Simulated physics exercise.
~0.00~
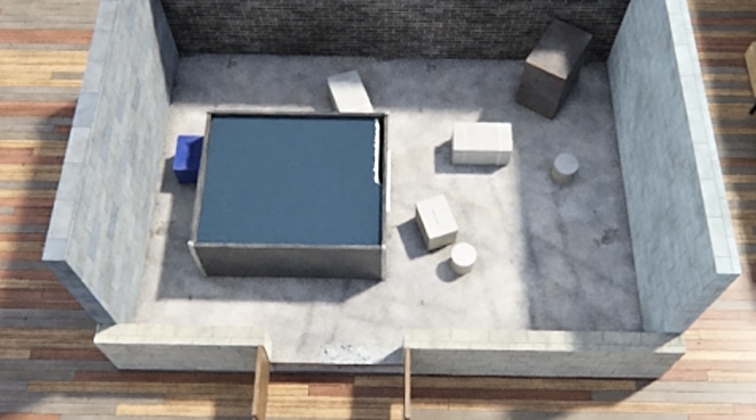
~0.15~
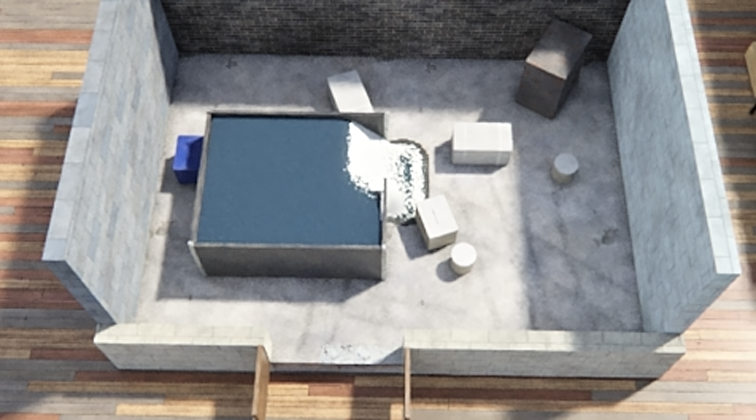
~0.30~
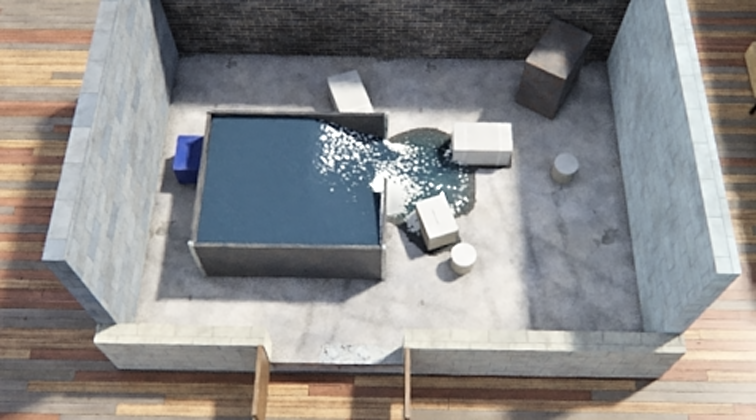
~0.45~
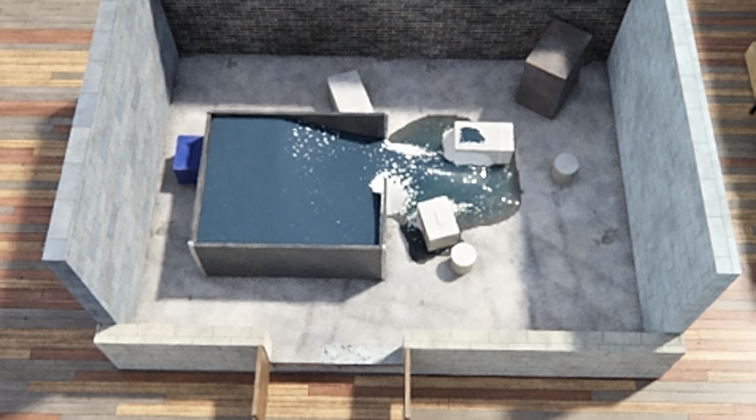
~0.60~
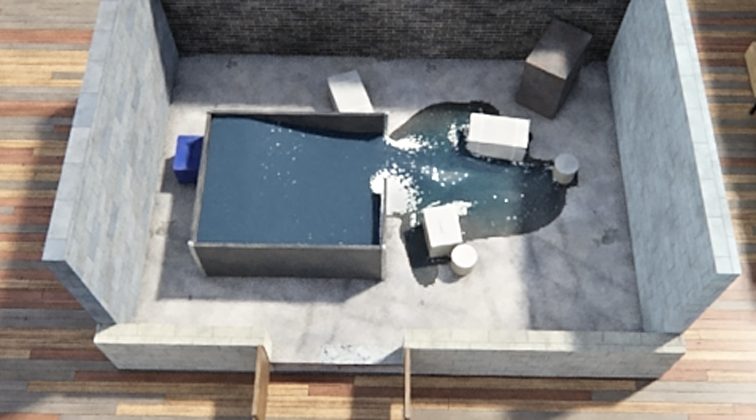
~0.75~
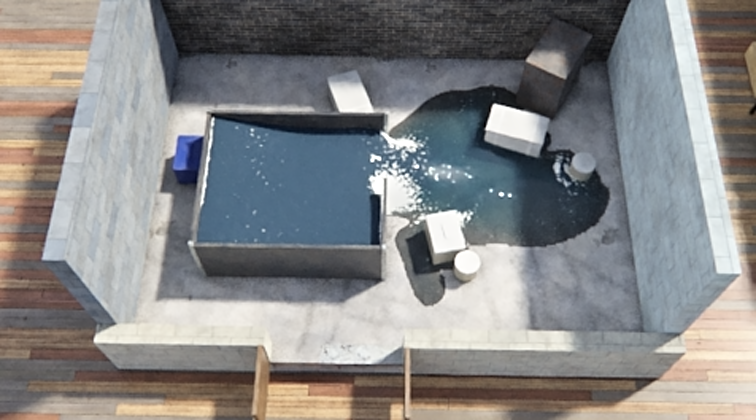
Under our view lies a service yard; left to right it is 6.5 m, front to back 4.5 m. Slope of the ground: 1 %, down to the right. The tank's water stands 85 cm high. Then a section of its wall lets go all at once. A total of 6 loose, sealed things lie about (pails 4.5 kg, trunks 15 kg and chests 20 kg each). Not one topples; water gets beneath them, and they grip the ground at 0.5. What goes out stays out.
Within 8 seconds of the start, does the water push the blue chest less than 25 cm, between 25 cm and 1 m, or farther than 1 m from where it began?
Between 25 cm and 1 m.
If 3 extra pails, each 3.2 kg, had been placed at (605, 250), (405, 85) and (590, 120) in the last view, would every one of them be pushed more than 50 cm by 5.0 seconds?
Taking them in the order given: Exceeds it, exceeds it and exceeds it.
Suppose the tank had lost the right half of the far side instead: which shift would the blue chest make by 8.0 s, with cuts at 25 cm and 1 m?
So, for the blue chest: It is carried a long way.
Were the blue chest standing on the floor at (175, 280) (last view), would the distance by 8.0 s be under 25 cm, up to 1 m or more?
In the end it is hauled off.
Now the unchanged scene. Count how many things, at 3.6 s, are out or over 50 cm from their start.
By that point, 2.
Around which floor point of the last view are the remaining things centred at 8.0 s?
The centre is close to (357, 190).
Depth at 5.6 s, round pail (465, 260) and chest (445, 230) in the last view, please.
Close to 12 and 9 centimetres.
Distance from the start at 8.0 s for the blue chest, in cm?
60 cm.
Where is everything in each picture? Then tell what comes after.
The blue chest at (190, 152) rests on the ground; water covers 4.4 m2; 0 of 6 have shifted, in the first picture.
The blue chest at (190, 152) rests on the ground; water covers 5.1 m2; 0 of 6 have shifted, in the second picture.
The blue chest at (190, 152), on the bottom; 6.1 m2 under water; 0 of 6 have shifted, in the third picture.
The blue chest at (190, 152) rests on the ground; water covers 7.2 m2; 0 of 6 have shifted, in the fourth picture.
The blue chest at (190, 152), on the bottom; water covers 8.7 m2; 2 of 6 have shifted, in the fifth picture.
The blue chest at (190, 152), on the bottom; water covers 10.3 m2; 4 of 6 have shifted, in the sixth picture.
After 1.6 s the blue chest is near (190, 152), 0.0 m from its start, aground; 0 of 6 are out; 2 afloat.
After 3.6 s the blue chest is near (190, 152), 0.0 m from its start, aground; 0 of 6 are out; 2 afloat.
After 5.6 s the blue chest is near (190, 152), 0.0 m from its start, aground; 0 of 6 are out; 5 afloat.
After 8.0 s the blue chest is near (189, 112), 0.6 m from its start, afloat; 0 of 6 are out; 6 afloat.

**EXERCISE TASK**.
Your copy of the data above should match it exactly, except that pictures are left out.

**OUTPUT FOR THIS EXERCISE**.
Simulated physics exercise.
~0.00~
~0.15~
~0.30~
~0.45~
~0.60~
~0.75~
Under our view lies a service yard; left to right it is 6.5 m, front to back 4.5 m. Slope of the ground: 1 %, down to the right. The tank's water stands 85 cm high. Then a section of its wall lets go all at once. A total of 6 loose, sealed things lie about (pails 4.5 kg, trunks 15 kg and chests 20 kg each). Not one topples; water gets beneath them, and they grip the ground at 0.5. What goes out stays out.
Within 8 seconds of the start, does the water push the blue chest less than 25 cm, between 25 cm and 1 m, or farther than 1 m from where it began?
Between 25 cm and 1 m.
If 3 extra pails, each 3.2 kg, had been placed at (605, 250), (405, 85) and (590, 120) in the last view, would every one of them be pushed more than 50 cm by 5.0 seconds?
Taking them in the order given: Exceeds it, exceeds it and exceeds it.
Suppose the tank had lost the right half of the far side instead: which shift would the blue chest make by 8.0 s, with cuts at 25 cm and 1 m?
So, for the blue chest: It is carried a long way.
Were the blue chest standing on the floor at (175, 280) (last view), would the distance by 8.0 s be under 25 cm, up to 1 m or more?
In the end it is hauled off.
Now the unchanged scene. Count how many things, at 3.6 s, are out or over 50 cm from their start.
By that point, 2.
Around which floor point of the last view are the remaining things centred at 8.0 s?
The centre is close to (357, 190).
Depth at 5.6 s, round pail (465, 260) and chest (445, 230) in the last view, please.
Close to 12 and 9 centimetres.
Distance from the start at 8.0 s for the blue chest, in cm?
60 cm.
Where is everything in each picture? Then tell what comes after.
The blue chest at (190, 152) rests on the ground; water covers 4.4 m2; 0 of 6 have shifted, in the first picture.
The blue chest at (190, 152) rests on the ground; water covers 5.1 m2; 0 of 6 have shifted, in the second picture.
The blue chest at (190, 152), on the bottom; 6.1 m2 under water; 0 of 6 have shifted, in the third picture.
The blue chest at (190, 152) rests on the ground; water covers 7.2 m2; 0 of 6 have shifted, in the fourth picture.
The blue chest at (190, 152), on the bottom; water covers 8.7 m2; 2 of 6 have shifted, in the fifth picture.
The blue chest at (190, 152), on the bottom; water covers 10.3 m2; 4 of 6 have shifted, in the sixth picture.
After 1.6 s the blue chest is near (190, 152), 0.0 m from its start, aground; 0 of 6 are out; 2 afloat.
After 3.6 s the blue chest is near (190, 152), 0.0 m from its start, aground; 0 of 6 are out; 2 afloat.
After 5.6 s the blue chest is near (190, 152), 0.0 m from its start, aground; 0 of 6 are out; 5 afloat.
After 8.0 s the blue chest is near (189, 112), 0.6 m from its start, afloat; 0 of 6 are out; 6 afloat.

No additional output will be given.